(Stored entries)
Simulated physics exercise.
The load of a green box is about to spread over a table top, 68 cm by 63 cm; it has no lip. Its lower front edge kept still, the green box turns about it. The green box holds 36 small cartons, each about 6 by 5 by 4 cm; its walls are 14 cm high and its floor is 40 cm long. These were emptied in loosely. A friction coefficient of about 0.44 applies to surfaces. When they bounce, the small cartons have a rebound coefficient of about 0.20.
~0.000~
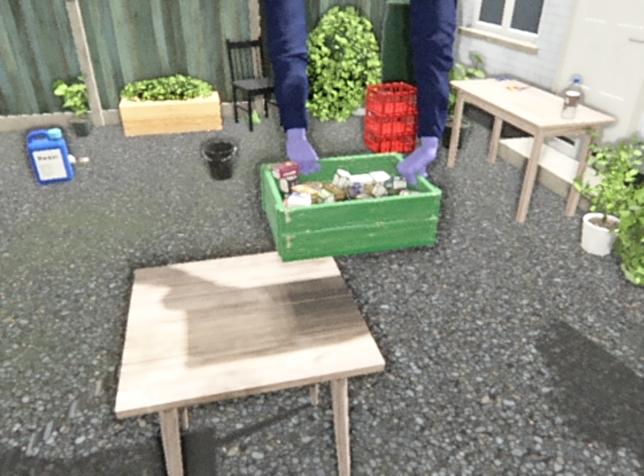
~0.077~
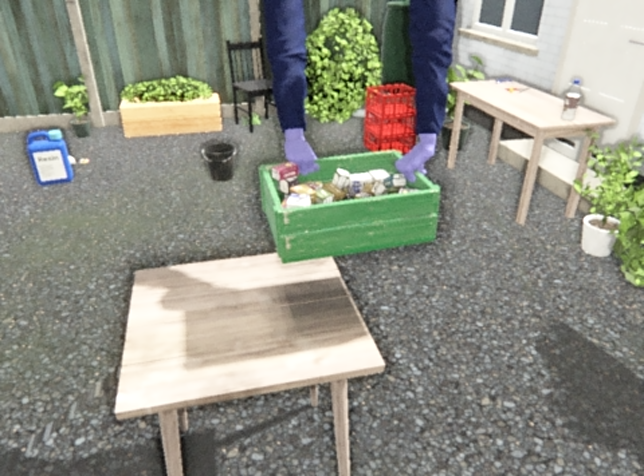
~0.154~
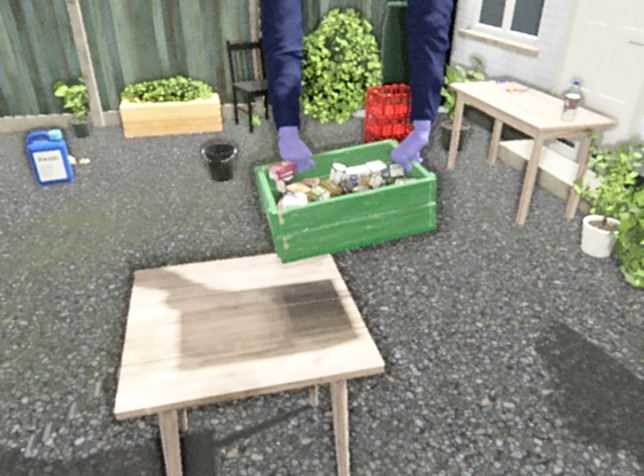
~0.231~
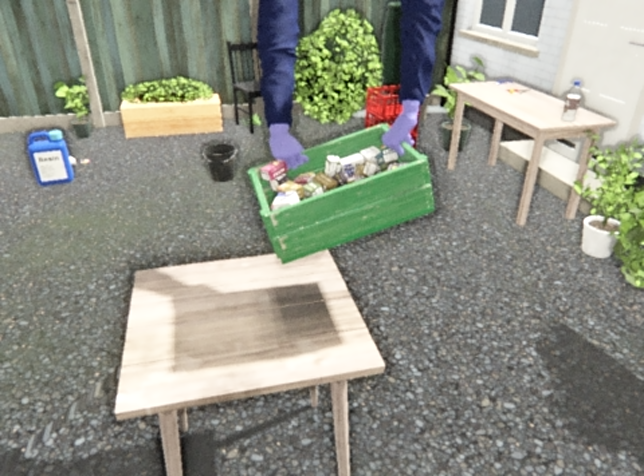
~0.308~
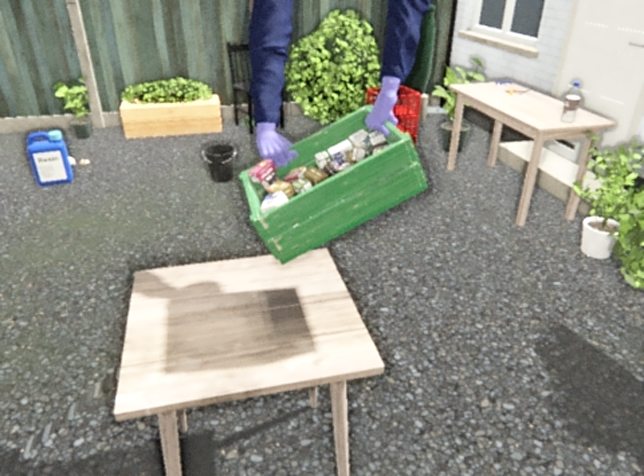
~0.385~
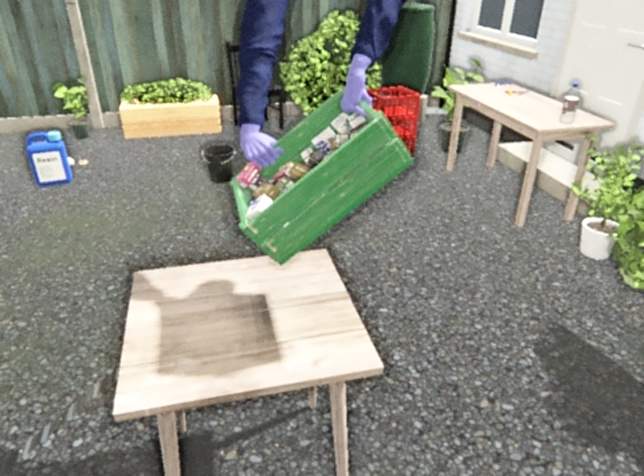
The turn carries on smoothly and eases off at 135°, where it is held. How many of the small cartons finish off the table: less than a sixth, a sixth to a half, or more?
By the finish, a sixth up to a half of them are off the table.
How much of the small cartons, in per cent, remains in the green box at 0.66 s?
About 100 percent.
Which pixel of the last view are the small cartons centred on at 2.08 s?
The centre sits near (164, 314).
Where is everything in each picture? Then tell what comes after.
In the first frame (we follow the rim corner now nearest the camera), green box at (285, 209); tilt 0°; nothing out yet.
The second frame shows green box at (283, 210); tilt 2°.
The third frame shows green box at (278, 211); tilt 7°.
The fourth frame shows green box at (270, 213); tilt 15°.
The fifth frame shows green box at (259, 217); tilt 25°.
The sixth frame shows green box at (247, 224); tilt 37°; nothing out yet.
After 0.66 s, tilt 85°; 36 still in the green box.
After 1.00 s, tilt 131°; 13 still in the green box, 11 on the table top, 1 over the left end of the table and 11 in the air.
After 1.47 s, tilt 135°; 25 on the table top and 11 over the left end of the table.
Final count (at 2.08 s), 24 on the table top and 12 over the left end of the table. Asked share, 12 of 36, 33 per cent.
==
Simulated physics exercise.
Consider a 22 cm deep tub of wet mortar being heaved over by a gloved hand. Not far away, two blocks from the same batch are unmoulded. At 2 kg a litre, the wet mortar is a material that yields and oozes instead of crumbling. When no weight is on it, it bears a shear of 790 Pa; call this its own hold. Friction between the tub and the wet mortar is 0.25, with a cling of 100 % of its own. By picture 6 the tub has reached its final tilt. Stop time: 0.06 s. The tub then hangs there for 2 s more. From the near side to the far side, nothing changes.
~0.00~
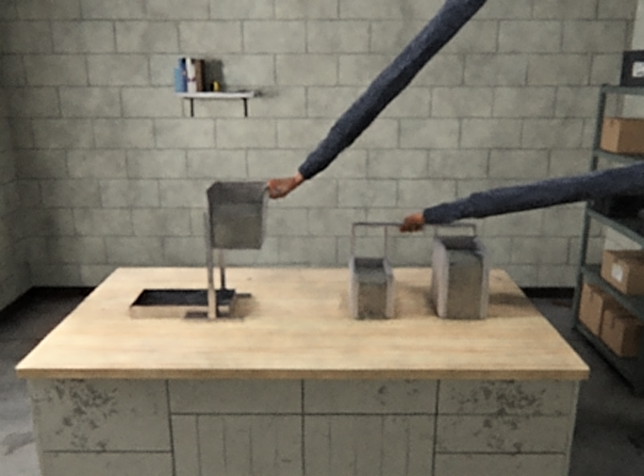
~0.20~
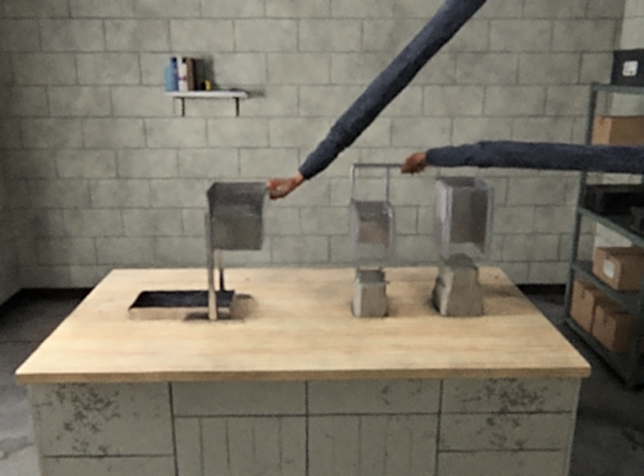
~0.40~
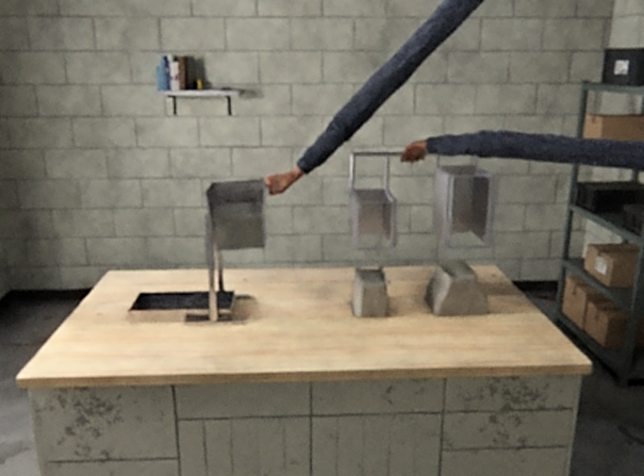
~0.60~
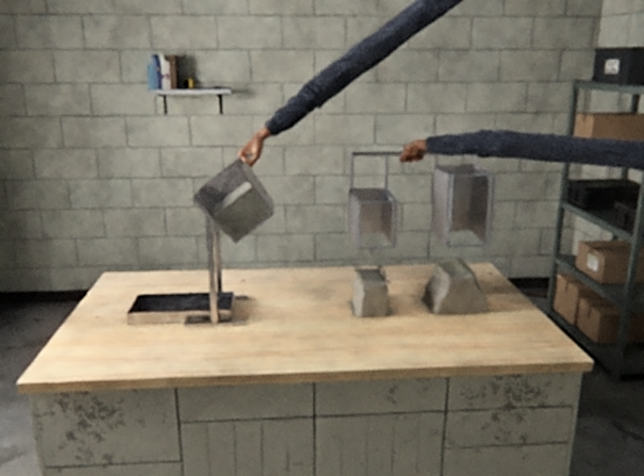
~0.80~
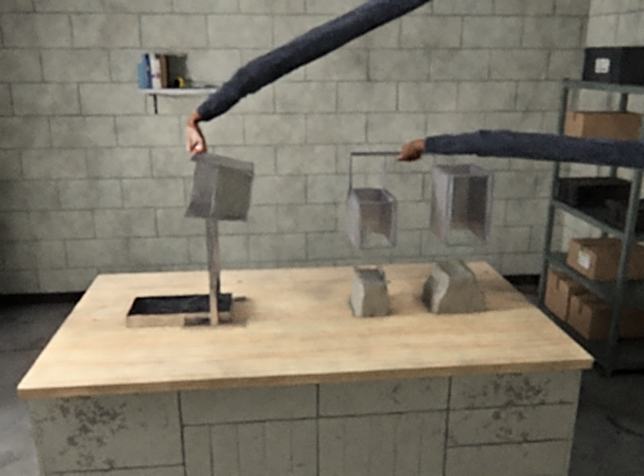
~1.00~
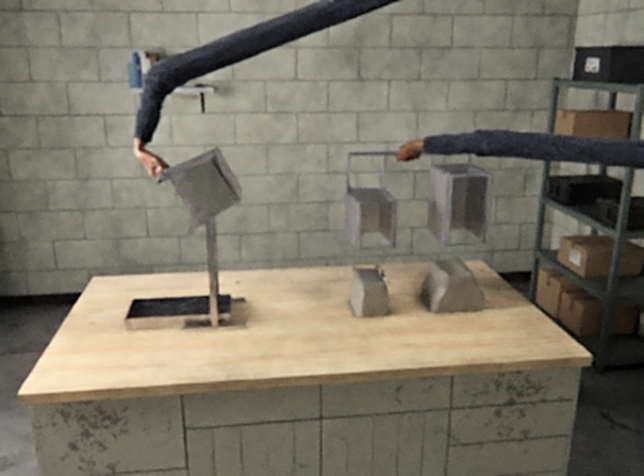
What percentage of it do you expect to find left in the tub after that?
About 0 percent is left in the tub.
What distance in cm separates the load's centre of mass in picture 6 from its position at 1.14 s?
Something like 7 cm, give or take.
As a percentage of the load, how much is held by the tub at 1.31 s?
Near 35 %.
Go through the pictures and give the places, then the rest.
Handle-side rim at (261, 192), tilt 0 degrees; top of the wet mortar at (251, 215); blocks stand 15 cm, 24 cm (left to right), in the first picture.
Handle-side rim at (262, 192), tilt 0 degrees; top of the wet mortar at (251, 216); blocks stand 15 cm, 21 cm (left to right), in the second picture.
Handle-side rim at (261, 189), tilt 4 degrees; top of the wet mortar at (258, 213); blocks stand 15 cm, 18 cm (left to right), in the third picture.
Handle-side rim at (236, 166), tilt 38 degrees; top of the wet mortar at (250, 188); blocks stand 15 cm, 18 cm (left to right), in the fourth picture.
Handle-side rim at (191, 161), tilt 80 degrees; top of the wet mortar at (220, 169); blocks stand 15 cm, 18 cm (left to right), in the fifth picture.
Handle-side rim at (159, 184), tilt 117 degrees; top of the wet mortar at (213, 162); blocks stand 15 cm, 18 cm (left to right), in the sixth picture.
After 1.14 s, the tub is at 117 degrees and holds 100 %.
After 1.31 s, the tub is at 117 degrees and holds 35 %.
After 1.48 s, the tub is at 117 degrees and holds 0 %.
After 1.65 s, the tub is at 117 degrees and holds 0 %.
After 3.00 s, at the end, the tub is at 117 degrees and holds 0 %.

__INSTRUCTIONS FOR THE TASK__:
Identify every line above with the string "When" in it. Copy those lines.

__SOLUTION BELOW__:
The load of a green box is about to spread over a table top, 68 cm by 63 cm; it has no lip. Its lower front edge kept still, the green box turns about it. The green box holds 36 small cartons, each about 6 by 5 by 4 cm; its walls are 14 cm high and its floor is 40 cm long. These were emptied in loosely. A friction coefficient of about 0.44 applies to surfaces. When they bounce, the small cartons have a rebound coefficient of about 0.20.
Consider a 22 cm deep tub of wet mortar being heaved over by a gloved hand. Not far away, two blocks from the same batch are unmoulded. At 2 kg a litre, the wet mortar is a material that yields and oozes instead of crumbling. When no weight is on it, it bears a shear of 790 Pa; call this its own hold. Friction between the tub and the wet mortar is 0.25, with a cling of 100 % of its own. By picture 6 the tub has reached its final tilt. Stop time: 0.06 s. The tub then hangs there for 2 s more. From the near side to the far side, nothing changes.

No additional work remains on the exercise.